### Work to be completed
Skip the pictures and extract all of the lines exactly as written.

-- Begin --

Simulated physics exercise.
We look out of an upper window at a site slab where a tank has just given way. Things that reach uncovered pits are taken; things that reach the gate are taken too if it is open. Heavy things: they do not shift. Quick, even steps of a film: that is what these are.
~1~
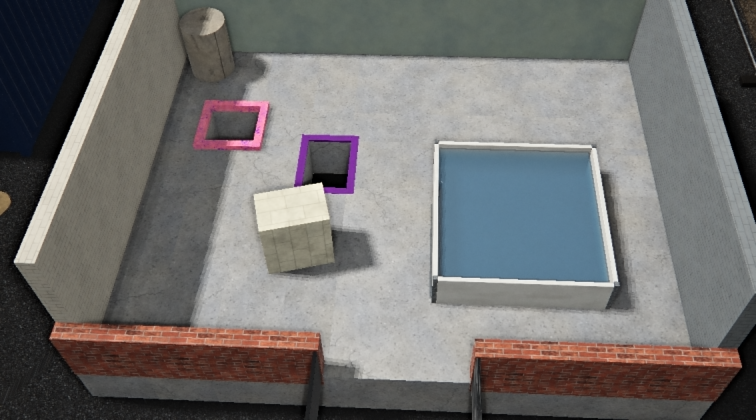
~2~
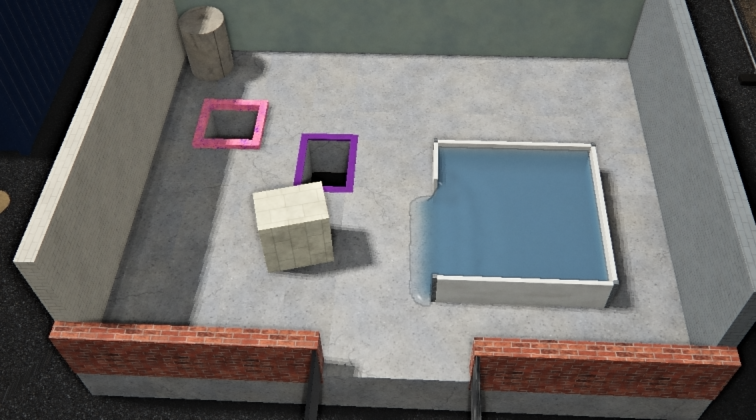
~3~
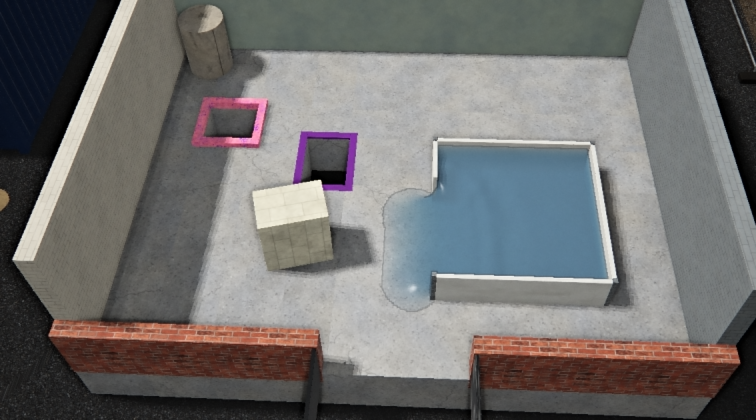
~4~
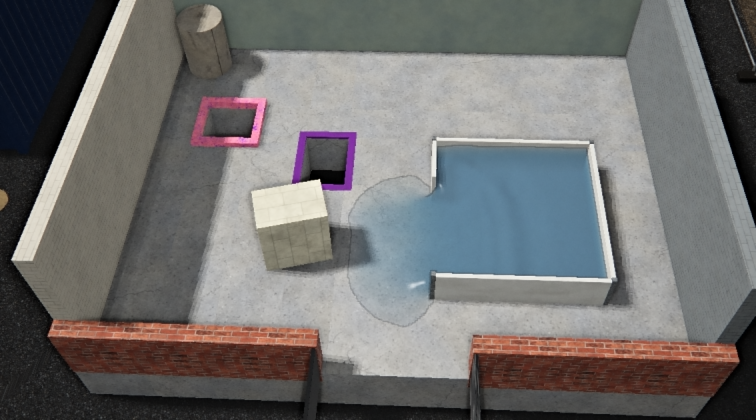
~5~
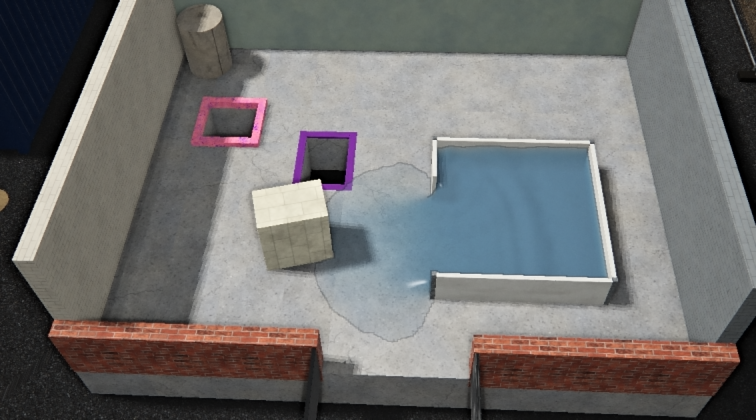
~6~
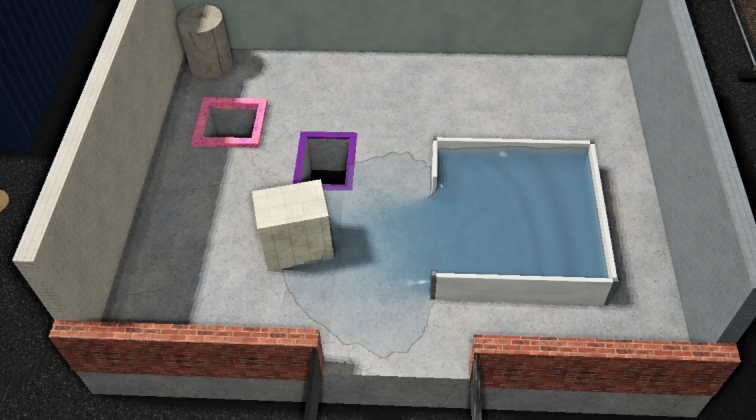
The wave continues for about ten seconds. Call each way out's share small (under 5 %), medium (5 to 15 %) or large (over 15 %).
Small, medium or large: The gate gets a medium share; the pink pit gets a small share; the purple pit gets a large share.
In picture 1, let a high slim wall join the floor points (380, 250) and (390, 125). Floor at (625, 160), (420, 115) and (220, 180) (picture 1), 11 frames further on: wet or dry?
In that order, I'd expect them to be kept clear of the flood, reached by the flood and kept clear of the flood.
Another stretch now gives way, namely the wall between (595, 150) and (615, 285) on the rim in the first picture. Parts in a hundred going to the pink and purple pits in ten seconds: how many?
The pink pit takes 0 per cent and the purple pit 6 per cent.
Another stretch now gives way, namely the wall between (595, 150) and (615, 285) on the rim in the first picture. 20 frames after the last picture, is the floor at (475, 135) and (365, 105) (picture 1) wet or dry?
The first ends up unsoaked, the second ends up unsoaked.
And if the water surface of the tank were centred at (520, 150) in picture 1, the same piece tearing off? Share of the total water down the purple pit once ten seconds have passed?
Share for the purple pit - 35 in a hundred.
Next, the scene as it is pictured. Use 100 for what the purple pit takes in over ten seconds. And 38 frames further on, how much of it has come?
Result: 65 % of the ten-second total.
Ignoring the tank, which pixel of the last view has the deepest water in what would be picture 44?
Around (197, 81).
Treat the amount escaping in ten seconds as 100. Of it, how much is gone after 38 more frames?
I'd estimate close to 65 per cent.
A moment on, water covers 20 % of the floor; the gate 0 %, the pink pit 0 %, the purple pit 1 %.
Next, water covers 30 % of the floor; the gate 1 %, the pink pit 0 %, the purple pit 5 %.
Then, water covers 35 % of the floor; the gate 3 %, the pink pit 0 %, the purple pit 11 %.
Later, water covers 45 % of the floor; the gate 6 %, the pink pit 2 %, the purple pit 19 %.
In the end, water covers 60 % of the floor; the gate 9 %, the pink pit 2 %, the purple pit 29 %.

-- End --

### Expected output
Simulated physics exercise.
We look out of an upper window at a site slab where a tank has just given way. Things that reach uncovered pits are taken; things that reach the gate are taken too if it is open. Heavy things: they do not shift. Quick, even steps of a film: that is what these are.
~1~
~2~
~3~
~4~
~5~
~6~
The wave continues for about ten seconds. Call each way out's share small (under 5 %), medium (5 to 15 %) or large (over 15 %).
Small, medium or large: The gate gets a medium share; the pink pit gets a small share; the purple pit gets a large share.
In picture 1, let a high slim wall join the floor points (380, 250) and (390, 125). Floor at (625, 160), (420, 115) and (220, 180) (picture 1), 11 frames further on: wet or dry?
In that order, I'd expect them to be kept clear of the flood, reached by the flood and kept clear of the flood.
Another stretch now gives way, namely the wall between (595, 150) and (615, 285) on the rim in the first picture. Parts in a hundred going to the pink and purple pits in ten seconds: how many?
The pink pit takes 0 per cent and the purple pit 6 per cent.
Another stretch now gives way, namely the wall between (595, 150) and (615, 285) on the rim in the first picture. 20 frames after the last picture, is the floor at (475, 135) and (365, 105) (picture 1) wet or dry?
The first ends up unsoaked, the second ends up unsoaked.
And if the water surface of the tank were centred at (520, 150) in picture 1, the same piece tearing off? Share of the total water down the purple pit once ten seconds have passed?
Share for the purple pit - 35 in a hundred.
Next, the scene as it is pictured. Use 100 for what the purple pit takes in over ten seconds. And 38 frames further on, how much of it has come?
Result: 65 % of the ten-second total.
Ignoring the tank, which pixel of the last view has the deepest water in what would be picture 44?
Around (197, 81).
Treat the amount escaping in ten seconds as 100. Of it, how much is gone after 38 more frames?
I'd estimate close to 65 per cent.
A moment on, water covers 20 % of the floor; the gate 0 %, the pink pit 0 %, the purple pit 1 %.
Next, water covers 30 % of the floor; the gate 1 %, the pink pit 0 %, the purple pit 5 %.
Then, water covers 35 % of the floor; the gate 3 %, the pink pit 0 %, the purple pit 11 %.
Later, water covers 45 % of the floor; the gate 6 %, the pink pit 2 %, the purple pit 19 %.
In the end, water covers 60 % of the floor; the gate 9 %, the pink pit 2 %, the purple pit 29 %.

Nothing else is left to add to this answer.